→ **Stored items from a collection**:
•••
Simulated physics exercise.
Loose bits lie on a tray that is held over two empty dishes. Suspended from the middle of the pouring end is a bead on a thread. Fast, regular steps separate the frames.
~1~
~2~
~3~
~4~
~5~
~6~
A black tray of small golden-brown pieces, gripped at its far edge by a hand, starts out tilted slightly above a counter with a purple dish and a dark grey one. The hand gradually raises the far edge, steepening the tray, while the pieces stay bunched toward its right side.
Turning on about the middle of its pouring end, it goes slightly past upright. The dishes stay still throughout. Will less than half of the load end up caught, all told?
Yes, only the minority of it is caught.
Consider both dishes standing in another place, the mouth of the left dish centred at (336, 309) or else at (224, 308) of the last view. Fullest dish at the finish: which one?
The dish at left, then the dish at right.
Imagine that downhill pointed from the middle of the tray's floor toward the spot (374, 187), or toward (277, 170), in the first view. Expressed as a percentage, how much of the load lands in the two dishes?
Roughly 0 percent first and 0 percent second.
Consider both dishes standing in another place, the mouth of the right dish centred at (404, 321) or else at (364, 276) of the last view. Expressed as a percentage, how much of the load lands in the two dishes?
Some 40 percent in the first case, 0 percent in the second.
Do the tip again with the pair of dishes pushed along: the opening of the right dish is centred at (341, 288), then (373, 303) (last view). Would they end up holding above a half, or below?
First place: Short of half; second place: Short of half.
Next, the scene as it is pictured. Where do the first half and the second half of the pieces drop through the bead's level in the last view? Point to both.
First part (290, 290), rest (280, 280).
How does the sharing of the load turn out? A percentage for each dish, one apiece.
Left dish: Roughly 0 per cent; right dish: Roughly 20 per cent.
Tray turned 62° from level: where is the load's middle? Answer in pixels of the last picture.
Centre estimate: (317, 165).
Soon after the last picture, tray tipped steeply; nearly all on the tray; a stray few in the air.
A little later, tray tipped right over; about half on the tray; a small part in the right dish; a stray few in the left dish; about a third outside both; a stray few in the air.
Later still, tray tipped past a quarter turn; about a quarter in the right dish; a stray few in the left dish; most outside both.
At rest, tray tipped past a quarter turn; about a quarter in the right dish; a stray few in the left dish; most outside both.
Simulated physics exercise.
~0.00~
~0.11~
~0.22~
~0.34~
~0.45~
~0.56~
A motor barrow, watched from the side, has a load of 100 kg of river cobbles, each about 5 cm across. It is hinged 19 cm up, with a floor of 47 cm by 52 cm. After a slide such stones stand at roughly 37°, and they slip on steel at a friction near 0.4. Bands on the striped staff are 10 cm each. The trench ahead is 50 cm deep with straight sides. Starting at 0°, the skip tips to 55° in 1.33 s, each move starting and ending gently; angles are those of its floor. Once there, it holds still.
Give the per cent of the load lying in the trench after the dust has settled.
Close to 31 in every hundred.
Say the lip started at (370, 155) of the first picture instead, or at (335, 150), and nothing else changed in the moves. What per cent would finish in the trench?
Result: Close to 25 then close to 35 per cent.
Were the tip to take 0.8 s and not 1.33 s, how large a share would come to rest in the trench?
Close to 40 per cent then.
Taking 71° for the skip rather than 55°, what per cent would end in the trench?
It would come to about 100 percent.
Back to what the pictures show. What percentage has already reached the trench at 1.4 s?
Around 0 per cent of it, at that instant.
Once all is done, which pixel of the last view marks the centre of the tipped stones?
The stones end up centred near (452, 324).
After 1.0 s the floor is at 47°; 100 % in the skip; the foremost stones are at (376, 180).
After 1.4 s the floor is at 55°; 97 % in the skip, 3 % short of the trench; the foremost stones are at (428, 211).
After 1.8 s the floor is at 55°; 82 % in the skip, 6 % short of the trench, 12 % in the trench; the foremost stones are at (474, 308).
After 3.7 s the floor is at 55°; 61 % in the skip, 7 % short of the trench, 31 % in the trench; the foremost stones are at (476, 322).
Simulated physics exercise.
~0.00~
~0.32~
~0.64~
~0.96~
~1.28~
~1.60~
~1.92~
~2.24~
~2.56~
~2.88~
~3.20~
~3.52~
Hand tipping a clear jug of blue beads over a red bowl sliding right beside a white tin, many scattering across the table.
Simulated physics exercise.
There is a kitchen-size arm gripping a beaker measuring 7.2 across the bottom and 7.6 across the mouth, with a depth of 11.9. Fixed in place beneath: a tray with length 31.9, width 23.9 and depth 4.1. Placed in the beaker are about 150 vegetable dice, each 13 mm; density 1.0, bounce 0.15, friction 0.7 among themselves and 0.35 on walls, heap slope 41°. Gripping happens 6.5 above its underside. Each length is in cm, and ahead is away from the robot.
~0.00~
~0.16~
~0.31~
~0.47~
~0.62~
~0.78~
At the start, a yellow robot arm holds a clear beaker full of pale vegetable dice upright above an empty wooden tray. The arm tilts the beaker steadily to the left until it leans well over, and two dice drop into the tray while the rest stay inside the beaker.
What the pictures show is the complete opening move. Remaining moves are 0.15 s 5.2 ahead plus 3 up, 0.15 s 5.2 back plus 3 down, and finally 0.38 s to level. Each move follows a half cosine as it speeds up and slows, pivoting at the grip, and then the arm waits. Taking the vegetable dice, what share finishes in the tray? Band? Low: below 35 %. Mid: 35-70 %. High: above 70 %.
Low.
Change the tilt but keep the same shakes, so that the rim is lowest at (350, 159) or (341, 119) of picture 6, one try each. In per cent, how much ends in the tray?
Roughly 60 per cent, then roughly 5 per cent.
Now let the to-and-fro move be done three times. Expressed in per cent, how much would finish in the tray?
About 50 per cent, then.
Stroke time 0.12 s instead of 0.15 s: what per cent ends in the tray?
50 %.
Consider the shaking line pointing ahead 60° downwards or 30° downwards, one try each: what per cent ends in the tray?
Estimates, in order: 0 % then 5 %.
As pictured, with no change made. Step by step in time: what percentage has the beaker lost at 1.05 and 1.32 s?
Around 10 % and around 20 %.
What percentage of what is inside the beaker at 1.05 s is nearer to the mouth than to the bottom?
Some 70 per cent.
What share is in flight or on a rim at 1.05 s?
•••
→ **WHAT TO DO**: Write the listing out again, exactly as it reads.

→ **FULL SOLUTION**:
Simulated physics exercise.
Loose bits lie on a tray that is held over two empty dishes. Suspended from the middle of the pouring end is a bead on a thread. Fast, regular steps separate the frames.
~1~
~2~
~3~
~4~
~5~
~6~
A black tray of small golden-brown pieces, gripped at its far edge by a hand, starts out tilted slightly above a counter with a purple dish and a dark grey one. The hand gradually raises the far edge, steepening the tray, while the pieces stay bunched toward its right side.
Turning on about the middle of its pouring end, it goes slightly past upright. The dishes stay still throughout. Will less than half of the load end up caught, all told?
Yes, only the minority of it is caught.
Consider both dishes standing in another place, the mouth of the left dish centred at (336, 309) or else at (224, 308) of the last view. Fullest dish at the finish: which one?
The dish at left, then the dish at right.
Imagine that downhill pointed from the middle of the tray's floor toward the spot (374, 187), or toward (277, 170), in the first view. Expressed as a percentage, how much of the load lands in the two dishes?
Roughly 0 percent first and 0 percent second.
Consider both dishes standing in another place, the mouth of the right dish centred at (404, 321) or else at (364, 276) of the last view. Expressed as a percentage, how much of the load lands in the two dishes?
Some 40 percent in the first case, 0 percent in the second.
Do the tip again with the pair of dishes pushed along: the opening of the right dish is centred at (341, 288), then (373, 303) (last view). Would they end up holding above a half, or below?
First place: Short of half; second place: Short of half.
Next, the scene as it is pictured. Where do the first half and the second half of the pieces drop through the bead's level in the last view? Point to both.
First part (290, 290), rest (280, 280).
How does the sharing of the load turn out? A percentage for each dish, one apiece.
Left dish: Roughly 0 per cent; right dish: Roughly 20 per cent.
Tray turned 62° from level: where is the load's middle? Answer in pixels of the last picture.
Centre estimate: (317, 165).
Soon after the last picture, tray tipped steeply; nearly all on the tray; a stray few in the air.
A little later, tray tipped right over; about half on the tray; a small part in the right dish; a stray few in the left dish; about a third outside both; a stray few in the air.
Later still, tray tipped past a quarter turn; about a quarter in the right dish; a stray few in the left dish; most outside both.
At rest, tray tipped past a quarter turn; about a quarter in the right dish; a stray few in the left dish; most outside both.
Simulated physics exercise.
~0.00~
~0.11~
~0.22~
~0.34~
~0.45~
~0.56~
A motor barrow, watched from the side, has a load of 100 kg of river cobbles, each about 5 cm across. It is hinged 19 cm up, with a floor of 47 cm by 52 cm. After a slide such stones stand at roughly 37°, and they slip on steel at a friction near 0.4. Bands on the striped staff are 10 cm each. The trench ahead is 50 cm deep with straight sides. Starting at 0°, the skip tips to 55° in 1.33 s, each move starting and ending gently; angles are those of its floor. Once there, it holds still.
Give the per cent of the load lying in the trench after the dust has settled.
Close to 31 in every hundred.
Say the lip started at (370, 155) of the first picture instead, or at (335, 150), and nothing else changed in the moves. What per cent would finish in the trench?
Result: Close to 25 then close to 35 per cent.
Were the tip to take 0.8 s and not 1.33 s, how large a share would come to rest in the trench?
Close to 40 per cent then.
Taking 71° for the skip rather than 55°, what per cent would end in the trench?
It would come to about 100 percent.
Back to what the pictures show. What percentage has already reached the trench at 1.4 s?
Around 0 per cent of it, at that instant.
Once all is done, which pixel of the last view marks the centre of the tipped stones?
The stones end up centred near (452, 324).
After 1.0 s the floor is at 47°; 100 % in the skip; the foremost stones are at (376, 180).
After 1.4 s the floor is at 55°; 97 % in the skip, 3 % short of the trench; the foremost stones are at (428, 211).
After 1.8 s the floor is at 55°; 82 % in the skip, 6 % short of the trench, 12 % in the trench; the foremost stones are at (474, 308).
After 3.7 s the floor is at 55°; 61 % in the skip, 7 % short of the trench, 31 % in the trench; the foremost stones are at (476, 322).
Simulated physics exercise.
~0.00~
~0.32~
~0.64~
~0.96~
~1.28~
~1.60~
~1.92~
~2.24~
~2.56~
~2.88~
~3.20~
~3.52~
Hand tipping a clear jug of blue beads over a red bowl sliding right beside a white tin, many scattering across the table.
Simulated physics exercise.
There is a kitchen-size arm gripping a beaker measuring 7.2 across the bottom and 7.6 across the mouth, with a depth of 11.9. Fixed in place beneath: a tray with length 31.9, width 23.9 and depth 4.1. Placed in the beaker are about 150 vegetable dice, each 13 mm; density 1.0, bounce 0.15, friction 0.7 among themselves and 0.35 on walls, heap slope 41°. Gripping happens 6.5 above its underside. Each length is in cm, and ahead is away from the robot.
~0.00~
~0.16~
~0.31~
~0.47~
~0.62~
~0.78~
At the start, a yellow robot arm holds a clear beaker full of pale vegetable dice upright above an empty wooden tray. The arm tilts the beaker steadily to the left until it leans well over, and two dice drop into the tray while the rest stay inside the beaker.
What the pictures show is the complete opening move. Remaining moves are 0.15 s 5.2 ahead plus 3 up, 0.15 s 5.2 back plus 3 down, and finally 0.38 s to level. Each move follows a half cosine as it speeds up and slows, pivoting at the grip, and then the arm waits. Taking the vegetable dice, what share finishes in the tray? Band? Low: below 35 %. Mid: 35-70 %. High: above 70 %.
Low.
Change the tilt but keep the same shakes, so that the rim is lowest at (350, 159) or (341, 119) of picture 6, one try each. In per cent, how much ends in the tray?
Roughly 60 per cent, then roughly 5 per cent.
Now let the to-and-fro move be done three times. Expressed in per cent, how much would finish in the tray?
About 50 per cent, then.
Stroke time 0.12 s instead of 0.15 s: what per cent ends in the tray?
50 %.
Consider the shaking line pointing ahead 60° downwards or 30° downwards, one try each: what per cent ends in the tray?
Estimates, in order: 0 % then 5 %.
As pictured, with no change made. Step by step in time: what percentage has the beaker lost at 1.05 and 1.32 s?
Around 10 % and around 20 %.
What percentage of what is inside the beaker at 1.05 s is nearer to the mouth than to the bottom?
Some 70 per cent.
What share is in flight or on a rim at 1.05 s?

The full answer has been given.